-- BEGIN --

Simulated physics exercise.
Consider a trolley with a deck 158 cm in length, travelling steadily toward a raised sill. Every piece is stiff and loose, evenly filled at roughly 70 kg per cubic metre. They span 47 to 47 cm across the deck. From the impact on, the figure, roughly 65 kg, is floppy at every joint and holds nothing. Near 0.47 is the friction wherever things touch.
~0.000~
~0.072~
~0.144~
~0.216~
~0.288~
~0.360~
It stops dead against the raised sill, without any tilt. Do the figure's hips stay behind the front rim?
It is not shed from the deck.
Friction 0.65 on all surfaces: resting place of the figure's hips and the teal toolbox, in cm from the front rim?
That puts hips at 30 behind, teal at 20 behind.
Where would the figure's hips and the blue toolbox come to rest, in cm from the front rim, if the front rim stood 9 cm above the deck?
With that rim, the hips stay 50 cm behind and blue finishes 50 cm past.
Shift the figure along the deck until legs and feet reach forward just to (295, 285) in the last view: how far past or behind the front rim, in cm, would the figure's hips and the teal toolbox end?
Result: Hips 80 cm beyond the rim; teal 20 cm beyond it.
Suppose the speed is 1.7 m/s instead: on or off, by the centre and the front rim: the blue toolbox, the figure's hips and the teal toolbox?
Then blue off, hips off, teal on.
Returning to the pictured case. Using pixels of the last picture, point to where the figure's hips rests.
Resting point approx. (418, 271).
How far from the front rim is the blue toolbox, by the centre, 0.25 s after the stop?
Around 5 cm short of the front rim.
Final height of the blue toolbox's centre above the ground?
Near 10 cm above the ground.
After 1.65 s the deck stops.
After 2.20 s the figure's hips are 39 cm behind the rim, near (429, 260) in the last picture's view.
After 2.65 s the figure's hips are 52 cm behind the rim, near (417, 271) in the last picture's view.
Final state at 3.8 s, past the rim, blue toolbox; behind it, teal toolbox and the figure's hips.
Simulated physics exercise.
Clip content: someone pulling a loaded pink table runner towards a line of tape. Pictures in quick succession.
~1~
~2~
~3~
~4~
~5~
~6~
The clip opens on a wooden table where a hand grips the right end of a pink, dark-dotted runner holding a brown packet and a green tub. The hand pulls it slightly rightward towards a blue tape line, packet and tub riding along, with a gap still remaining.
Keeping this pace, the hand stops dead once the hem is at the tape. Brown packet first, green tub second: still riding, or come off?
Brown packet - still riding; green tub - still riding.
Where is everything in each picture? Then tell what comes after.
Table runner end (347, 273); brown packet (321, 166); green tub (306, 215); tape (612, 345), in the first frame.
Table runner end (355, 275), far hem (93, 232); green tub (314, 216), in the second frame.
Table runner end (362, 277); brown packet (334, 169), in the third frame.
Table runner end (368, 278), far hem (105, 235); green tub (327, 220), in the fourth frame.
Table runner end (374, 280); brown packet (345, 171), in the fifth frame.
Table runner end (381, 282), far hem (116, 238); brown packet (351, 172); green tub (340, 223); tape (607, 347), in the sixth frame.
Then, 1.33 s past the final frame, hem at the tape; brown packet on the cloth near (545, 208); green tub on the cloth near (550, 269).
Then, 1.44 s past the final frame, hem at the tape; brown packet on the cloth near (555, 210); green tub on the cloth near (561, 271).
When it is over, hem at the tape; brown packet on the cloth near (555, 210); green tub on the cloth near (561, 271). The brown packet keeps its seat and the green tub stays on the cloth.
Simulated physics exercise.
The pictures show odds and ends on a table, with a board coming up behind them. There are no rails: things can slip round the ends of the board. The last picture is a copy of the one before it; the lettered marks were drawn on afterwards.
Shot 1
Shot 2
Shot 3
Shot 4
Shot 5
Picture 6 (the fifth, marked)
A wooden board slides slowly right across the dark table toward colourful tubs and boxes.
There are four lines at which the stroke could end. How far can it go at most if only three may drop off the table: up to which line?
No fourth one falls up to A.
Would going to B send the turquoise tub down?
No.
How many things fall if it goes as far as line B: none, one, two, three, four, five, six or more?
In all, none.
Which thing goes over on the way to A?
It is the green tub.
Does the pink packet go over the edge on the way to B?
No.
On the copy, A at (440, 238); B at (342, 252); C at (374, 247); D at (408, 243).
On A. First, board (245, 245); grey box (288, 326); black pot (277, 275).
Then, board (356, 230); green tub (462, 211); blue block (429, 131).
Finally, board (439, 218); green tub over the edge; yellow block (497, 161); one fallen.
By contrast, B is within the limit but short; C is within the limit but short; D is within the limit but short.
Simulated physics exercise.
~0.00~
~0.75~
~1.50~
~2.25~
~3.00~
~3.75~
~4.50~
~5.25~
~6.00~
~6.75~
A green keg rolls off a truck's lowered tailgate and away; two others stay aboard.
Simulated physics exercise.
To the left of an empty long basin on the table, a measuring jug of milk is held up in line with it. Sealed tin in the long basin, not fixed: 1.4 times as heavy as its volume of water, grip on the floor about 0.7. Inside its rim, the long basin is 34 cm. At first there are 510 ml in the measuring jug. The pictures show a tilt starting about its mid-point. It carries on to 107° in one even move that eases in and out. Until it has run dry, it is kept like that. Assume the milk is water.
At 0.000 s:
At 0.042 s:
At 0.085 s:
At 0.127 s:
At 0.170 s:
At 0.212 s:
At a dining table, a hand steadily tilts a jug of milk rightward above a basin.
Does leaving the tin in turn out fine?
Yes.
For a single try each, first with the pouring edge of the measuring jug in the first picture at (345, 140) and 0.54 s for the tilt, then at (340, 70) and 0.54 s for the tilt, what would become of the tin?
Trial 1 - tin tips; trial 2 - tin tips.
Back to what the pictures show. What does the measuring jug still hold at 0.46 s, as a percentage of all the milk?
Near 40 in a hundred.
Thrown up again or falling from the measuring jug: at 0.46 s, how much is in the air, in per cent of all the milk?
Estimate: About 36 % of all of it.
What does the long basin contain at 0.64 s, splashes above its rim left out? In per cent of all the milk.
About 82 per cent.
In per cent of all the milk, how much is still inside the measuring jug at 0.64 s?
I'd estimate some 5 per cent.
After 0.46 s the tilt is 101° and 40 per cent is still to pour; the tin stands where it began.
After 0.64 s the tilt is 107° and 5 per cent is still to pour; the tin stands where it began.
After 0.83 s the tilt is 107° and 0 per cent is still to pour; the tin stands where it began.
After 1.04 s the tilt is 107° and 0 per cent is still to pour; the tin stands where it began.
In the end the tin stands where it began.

-- END --

To be done =
Retype the listing. Match it exactly.

Output of the exercise =
Simulated physics exercise.
Consider a trolley with a deck 158 cm in length, travelling steadily toward a raised sill. Every piece is stiff and loose, evenly filled at roughly 70 kg per cubic metre. They span 47 to 47 cm across the deck. From the impact on, the figure, roughly 65 kg, is floppy at every joint and holds nothing. Near 0.47 is the friction wherever things touch.
~0.000~
~0.072~
~0.144~
~0.216~
~0.288~
~0.360~
It stops dead against the raised sill, without any tilt. Do the figure's hips stay behind the front rim?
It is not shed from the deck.
Friction 0.65 on all surfaces: resting place of the figure's hips and the teal toolbox, in cm from the front rim?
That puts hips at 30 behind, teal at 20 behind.
Where would the figure's hips and the blue toolbox come to rest, in cm from the front rim, if the front rim stood 9 cm above the deck?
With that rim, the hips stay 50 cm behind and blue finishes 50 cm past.
Shift the figure along the deck until legs and feet reach forward just to (295, 285) in the last view: how far past or behind the front rim, in cm, would the figure's hips and the teal toolbox end?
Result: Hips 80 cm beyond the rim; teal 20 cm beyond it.
Suppose the speed is 1.7 m/s instead: on or off, by the centre and the front rim: the blue toolbox, the figure's hips and the teal toolbox?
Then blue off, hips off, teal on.
Returning to the pictured case. Using pixels of the last picture, point to where the figure's hips rests.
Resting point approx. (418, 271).
How far from the front rim is the blue toolbox, by the centre, 0.25 s after the stop?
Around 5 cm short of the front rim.
Final height of the blue toolbox's centre above the ground?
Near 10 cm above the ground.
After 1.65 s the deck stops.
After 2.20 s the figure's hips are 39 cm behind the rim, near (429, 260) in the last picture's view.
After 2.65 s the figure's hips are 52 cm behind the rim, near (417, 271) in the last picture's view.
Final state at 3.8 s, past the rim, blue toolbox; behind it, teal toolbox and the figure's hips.
Simulated physics exercise.
Clip content: someone pulling a loaded pink table runner towards a line of tape. Pictures in quick succession.
~1~
~2~
~3~
~4~
~5~
~6~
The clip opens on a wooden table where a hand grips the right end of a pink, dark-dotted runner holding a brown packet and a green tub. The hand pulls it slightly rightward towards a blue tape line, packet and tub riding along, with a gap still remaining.
Keeping this pace, the hand stops dead once the hem is at the tape. Brown packet first, green tub second: still riding, or come off?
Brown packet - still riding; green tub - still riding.
Where is everything in each picture? Then tell what comes after.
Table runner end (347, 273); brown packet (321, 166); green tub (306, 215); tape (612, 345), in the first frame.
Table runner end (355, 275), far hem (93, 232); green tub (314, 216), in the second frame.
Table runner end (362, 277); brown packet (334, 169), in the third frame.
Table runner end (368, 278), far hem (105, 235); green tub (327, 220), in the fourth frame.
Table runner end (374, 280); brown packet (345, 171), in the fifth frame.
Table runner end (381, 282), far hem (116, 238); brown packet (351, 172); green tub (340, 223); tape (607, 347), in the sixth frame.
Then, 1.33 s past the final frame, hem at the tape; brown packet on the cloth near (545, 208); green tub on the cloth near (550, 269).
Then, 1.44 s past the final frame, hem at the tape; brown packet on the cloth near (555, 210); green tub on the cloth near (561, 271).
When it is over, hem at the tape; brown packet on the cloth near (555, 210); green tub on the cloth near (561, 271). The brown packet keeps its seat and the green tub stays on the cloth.
Simulated physics exercise.
The pictures show odds and ends on a table, with a board coming up behind them. There are no rails: things can slip round the ends of the board. The last picture is a copy of the one before it; the lettered marks were drawn on afterwards.
Shot 1
Shot 2
Shot 3
Shot 4
Shot 5
Picture 6 (the fifth, marked)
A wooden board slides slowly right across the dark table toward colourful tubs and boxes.
There are four lines at which the stroke could end. How far can it go at most if only three may drop off the table: up to which line?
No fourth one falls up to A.
Would going to B send the turquoise tub down?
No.
How many things fall if it goes as far as line B: none, one, two, three, four, five, six or more?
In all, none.
Which thing goes over on the way to A?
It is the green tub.
Does the pink packet go over the edge on the way to B?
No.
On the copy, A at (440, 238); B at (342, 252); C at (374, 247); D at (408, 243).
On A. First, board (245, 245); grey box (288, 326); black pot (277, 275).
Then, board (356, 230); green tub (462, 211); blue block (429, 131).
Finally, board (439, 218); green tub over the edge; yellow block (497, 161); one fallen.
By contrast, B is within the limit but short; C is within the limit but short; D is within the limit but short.
Simulated physics exercise.
~0.00~
~0.75~
~1.50~
~2.25~
~3.00~
~3.75~
~4.50~
~5.25~
~6.00~
~6.75~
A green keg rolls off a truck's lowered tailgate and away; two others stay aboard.
Simulated physics exercise.
To the left of an empty long basin on the table, a measuring jug of milk is held up in line with it. Sealed tin in the long basin, not fixed: 1.4 times as heavy as its volume of water, grip on the floor about 0.7. Inside its rim, the long basin is 34 cm. At first there are 510 ml in the measuring jug. The pictures show a tilt starting about its mid-point. It carries on to 107° in one even move that eases in and out. Until it has run dry, it is kept like that. Assume the milk is water.
At 0.000 s:
At 0.042 s:
At 0.085 s:
At 0.127 s:
At 0.170 s:
At 0.212 s:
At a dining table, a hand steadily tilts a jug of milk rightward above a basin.
Does leaving the tin in turn out fine?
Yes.
For a single try each, first with the pouring edge of the measuring jug in the first picture at (345, 140) and 0.54 s for the tilt, then at (340, 70) and 0.54 s for the tilt, what would become of the tin?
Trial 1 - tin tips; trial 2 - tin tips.
Back to what the pictures show. What does the measuring jug still hold at 0.46 s, as a percentage of all the milk?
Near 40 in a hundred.
Thrown up again or falling from the measuring jug: at 0.46 s, how much is in the air, in per cent of all the milk?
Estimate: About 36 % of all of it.
What does the long basin contain at 0.64 s, splashes above its rim left out? In per cent of all the milk.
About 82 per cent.
In per cent of all the milk, how much is still inside the measuring jug at 0.64 s?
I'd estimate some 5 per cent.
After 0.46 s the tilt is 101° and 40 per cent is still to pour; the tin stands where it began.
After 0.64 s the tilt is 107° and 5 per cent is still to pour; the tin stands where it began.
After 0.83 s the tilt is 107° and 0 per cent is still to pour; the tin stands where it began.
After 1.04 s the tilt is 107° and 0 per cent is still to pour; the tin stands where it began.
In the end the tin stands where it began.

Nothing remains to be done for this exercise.